## BEGIN
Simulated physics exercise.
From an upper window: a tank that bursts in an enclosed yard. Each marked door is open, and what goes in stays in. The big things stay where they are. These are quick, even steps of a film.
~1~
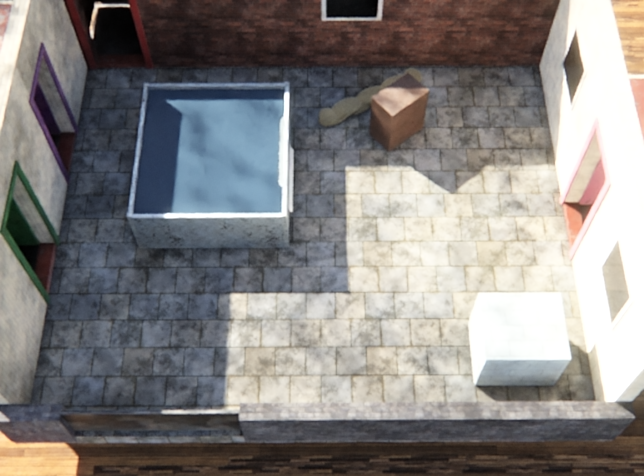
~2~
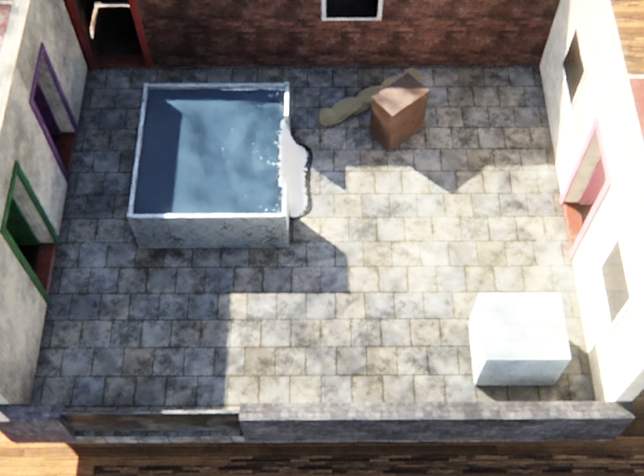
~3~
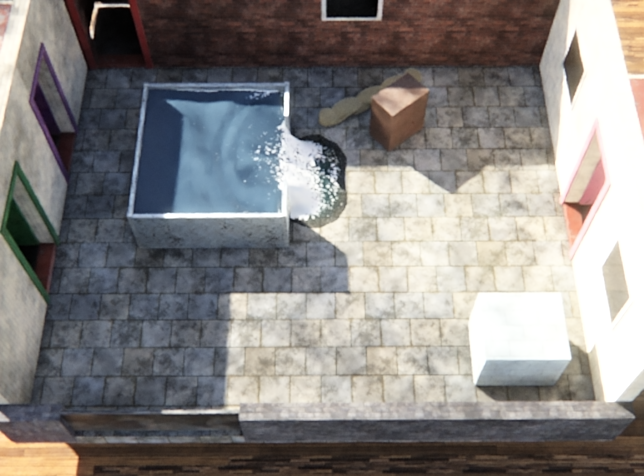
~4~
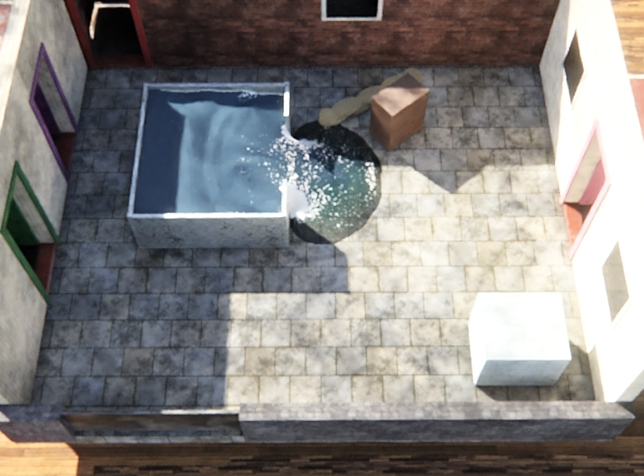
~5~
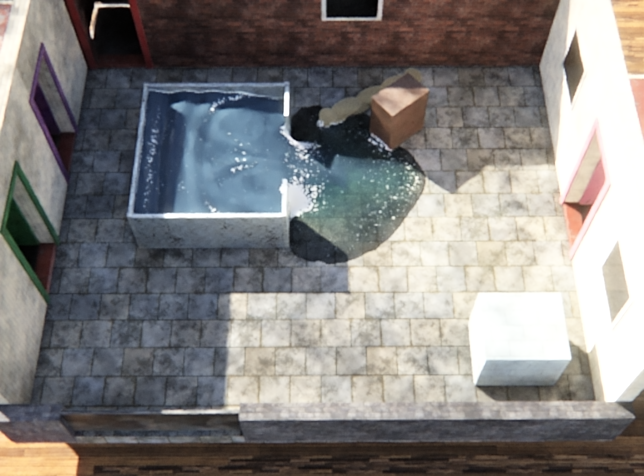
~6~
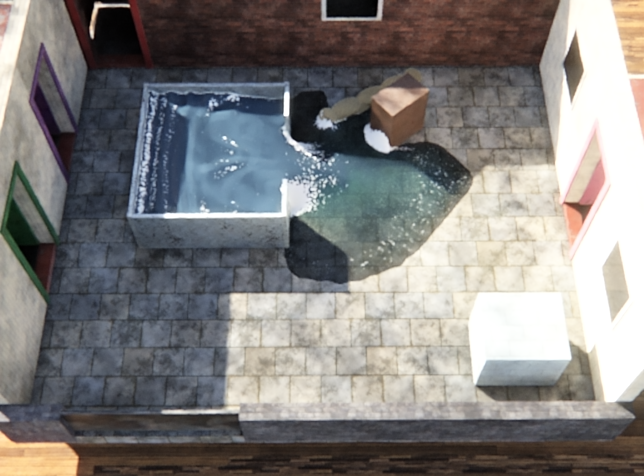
To begin with, a square tank of still blue water stands in a paved, walled yard near a brown box. Water then bursts through its right side in white froth and spreads rightward over the paving in a widening dark-edged pool, reaching around the box as the tank's surface churns.
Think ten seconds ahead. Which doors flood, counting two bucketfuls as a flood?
In the end: The pink door takes more than that; the red door stays under that; the purple door stays under that; the green door stays under that.
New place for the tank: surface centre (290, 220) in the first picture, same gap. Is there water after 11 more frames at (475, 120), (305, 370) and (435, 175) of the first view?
One after the other: Wet, no water, wet.
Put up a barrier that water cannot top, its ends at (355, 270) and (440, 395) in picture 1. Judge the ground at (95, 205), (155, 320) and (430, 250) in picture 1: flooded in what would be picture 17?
One after the other: No water, no water, wet.
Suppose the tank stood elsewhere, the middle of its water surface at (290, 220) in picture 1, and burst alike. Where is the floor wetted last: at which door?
The one in purple.
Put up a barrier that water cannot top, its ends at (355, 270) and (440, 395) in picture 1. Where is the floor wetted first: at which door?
I say the pink-painted one.
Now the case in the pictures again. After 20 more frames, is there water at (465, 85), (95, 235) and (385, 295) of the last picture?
As listed: Wet, free of water, covered.
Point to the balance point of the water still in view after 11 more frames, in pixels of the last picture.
Near (314, 184).
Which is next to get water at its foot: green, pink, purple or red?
First comes the pink door.
A moment on, water covers 35 % of the floor; the pink door under two buckets in, the red door not reached, the purple door not reached, the green door not reached.
Next, water covers 45 % of the floor; the pink door far over two buckets in, the red door not reached, the purple door not reached, the green door not reached.
Then, water covers 50 % of the floor; the pink door far over two buckets in, the red door not reached, the purple door not reached, the green door not reached.
Later, water covers 70 % of the floor; the pink door far over two buckets in, the red door not reached, the purple door not reached, the green door not reached.
In the end, water covers 95 % of the floor; the pink door far over two buckets in, the red door wet at the sill, nothing in, the purple door wet at the sill, nothing in, the green door wet at the sill, nothing in.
## END
GOAL OF THE EXERCISE -
Leave the pictures out, and print every line of the listing exactly as written.

REPLY TO THE TASK -
Simulated physics exercise.
From an upper window: a tank that bursts in an enclosed yard. Each marked door is open, and what goes in stays in. The big things stay where they are. These are quick, even steps of a film.
~1~
~2~
~3~
~4~
~5~
~6~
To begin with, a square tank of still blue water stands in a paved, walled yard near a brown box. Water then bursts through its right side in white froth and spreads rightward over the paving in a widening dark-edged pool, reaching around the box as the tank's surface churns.
Think ten seconds ahead. Which doors flood, counting two bucketfuls as a flood?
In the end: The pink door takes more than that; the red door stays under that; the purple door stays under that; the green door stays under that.
New place for the tank: surface centre (290, 220) in the first picture, same gap. Is there water after 11 more frames at (475, 120), (305, 370) and (435, 175) of the first view?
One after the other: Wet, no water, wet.
Put up a barrier that water cannot top, its ends at (355, 270) and (440, 395) in picture 1. Judge the ground at (95, 205), (155, 320) and (430, 250) in picture 1: flooded in what would be picture 17?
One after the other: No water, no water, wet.
Suppose the tank stood elsewhere, the middle of its water surface at (290, 220) in picture 1, and burst alike. Where is the floor wetted last: at which door?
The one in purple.
Put up a barrier that water cannot top, its ends at (355, 270) and (440, 395) in picture 1. Where is the floor wetted first: at which door?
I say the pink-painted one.
Now the case in the pictures again. After 20 more frames, is there water at (465, 85), (95, 235) and (385, 295) of the last picture?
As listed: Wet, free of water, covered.
Point to the balance point of the water still in view after 11 more frames, in pixels of the last picture.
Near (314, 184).
Which is next to get water at its foot: green, pink, purple or red?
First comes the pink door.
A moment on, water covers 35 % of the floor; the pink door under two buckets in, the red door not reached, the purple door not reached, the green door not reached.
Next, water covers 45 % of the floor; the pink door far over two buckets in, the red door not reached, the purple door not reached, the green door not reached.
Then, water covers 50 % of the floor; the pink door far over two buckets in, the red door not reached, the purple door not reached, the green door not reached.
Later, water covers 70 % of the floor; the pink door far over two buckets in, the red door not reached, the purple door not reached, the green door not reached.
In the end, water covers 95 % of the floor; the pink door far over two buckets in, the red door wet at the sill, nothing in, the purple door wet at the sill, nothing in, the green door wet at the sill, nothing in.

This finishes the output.